Supplied material
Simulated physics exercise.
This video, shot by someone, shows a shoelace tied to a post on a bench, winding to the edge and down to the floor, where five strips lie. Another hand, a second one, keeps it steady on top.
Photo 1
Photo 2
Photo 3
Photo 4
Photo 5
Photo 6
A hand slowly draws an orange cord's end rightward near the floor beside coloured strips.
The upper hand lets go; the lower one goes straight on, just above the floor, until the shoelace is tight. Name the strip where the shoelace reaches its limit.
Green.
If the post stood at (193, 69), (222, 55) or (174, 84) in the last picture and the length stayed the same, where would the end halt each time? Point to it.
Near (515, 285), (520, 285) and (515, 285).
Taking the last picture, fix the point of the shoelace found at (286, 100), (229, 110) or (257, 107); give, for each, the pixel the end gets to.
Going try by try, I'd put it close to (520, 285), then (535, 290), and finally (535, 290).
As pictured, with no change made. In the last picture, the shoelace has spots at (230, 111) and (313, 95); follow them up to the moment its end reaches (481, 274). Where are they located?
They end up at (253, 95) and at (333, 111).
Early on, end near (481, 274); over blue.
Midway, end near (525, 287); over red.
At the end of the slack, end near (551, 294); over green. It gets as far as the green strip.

Description of the task
In the listing above, find the line containing "As pictured, with", then reproduce it and each line after it through the end, exactly and with nothing added.

The response
As pictured, with no change made. In the last picture, the shoelace has spots at (230, 111) and (313, 95); follow them up to the moment its end reaches (481, 274). Where are they located?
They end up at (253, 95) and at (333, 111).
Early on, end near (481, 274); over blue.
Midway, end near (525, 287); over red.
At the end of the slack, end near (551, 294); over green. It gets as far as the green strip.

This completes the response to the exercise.